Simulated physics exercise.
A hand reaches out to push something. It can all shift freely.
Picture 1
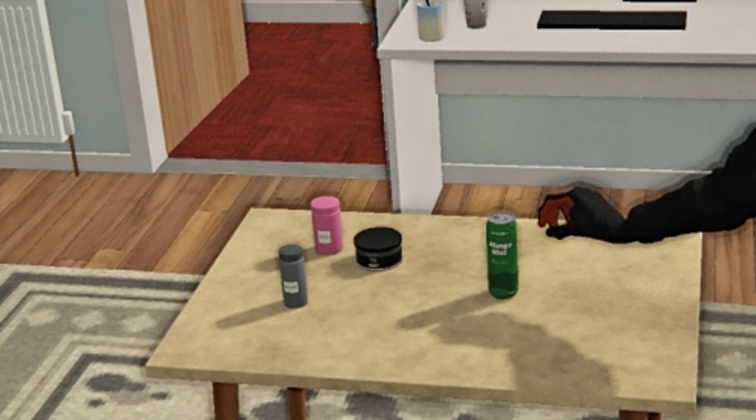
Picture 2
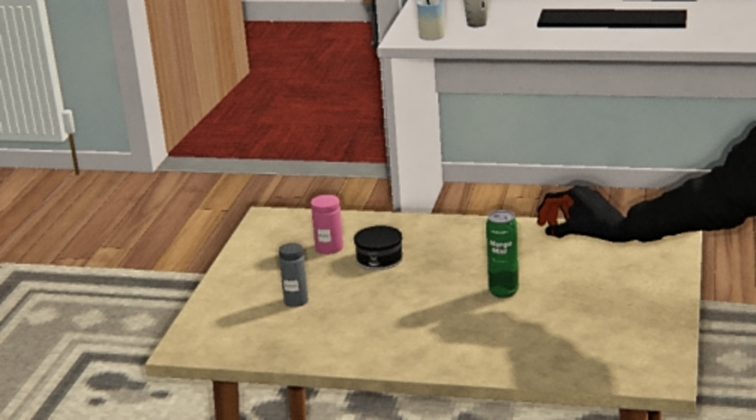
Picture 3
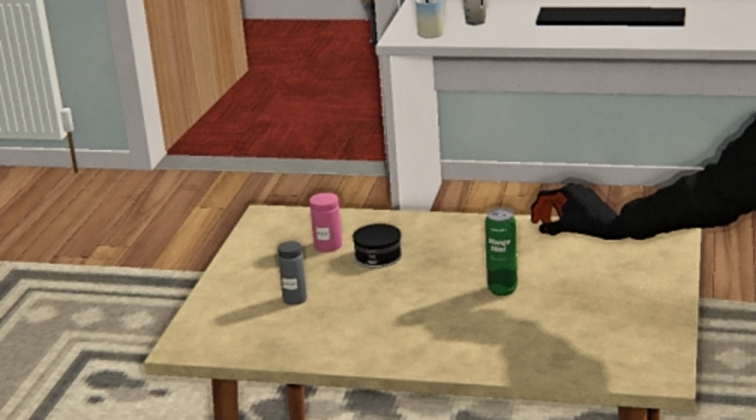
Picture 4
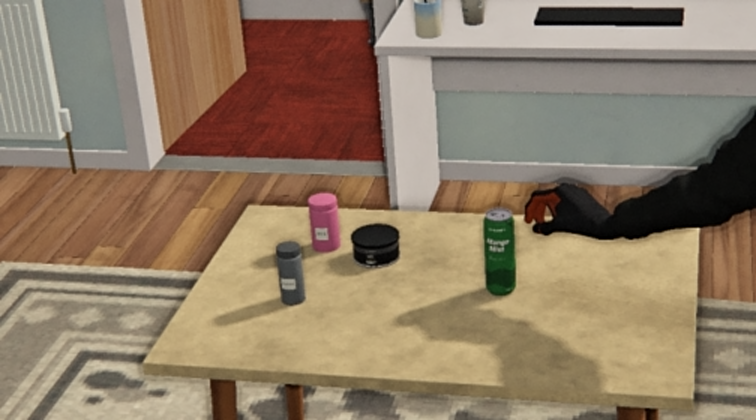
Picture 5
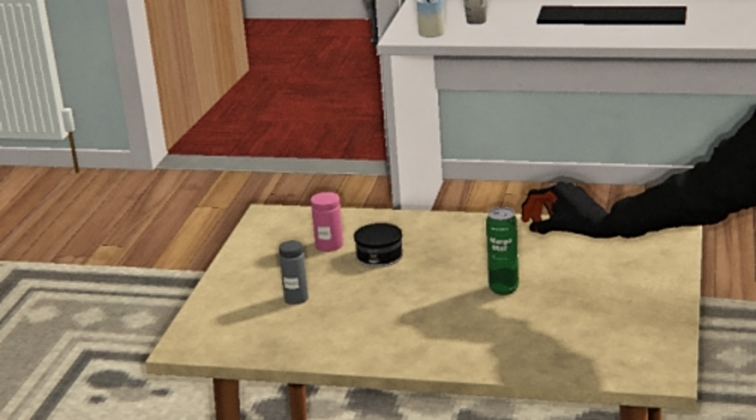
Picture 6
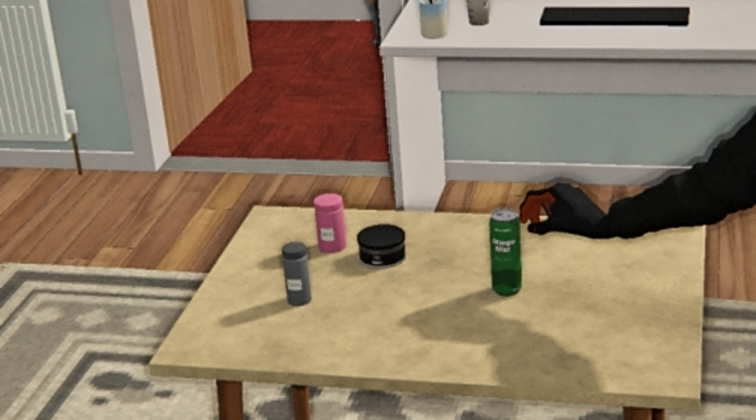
A dark-sleeved hand edging slightly left beside a green can standing on a wooden table with pink, grey and black containers.
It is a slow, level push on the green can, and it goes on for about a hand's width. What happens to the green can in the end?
The green can goes over.
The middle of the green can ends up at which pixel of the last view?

────────────────────

● **Work to be completed**: Without the pictures, print the whole listing exactly as given.

● **Task solution**:
Simulated physics exercise.
A hand reaches out to push something. It can all shift freely.
Picture 1
Picture 2
Picture 3
Picture 4
Picture 5
Picture 6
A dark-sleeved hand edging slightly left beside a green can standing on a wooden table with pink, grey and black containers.
It is a slow, level push on the green can, and it goes on for about a hand's width. What happens to the green can in the end?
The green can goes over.
The middle of the green can ends up at which pixel of the last view?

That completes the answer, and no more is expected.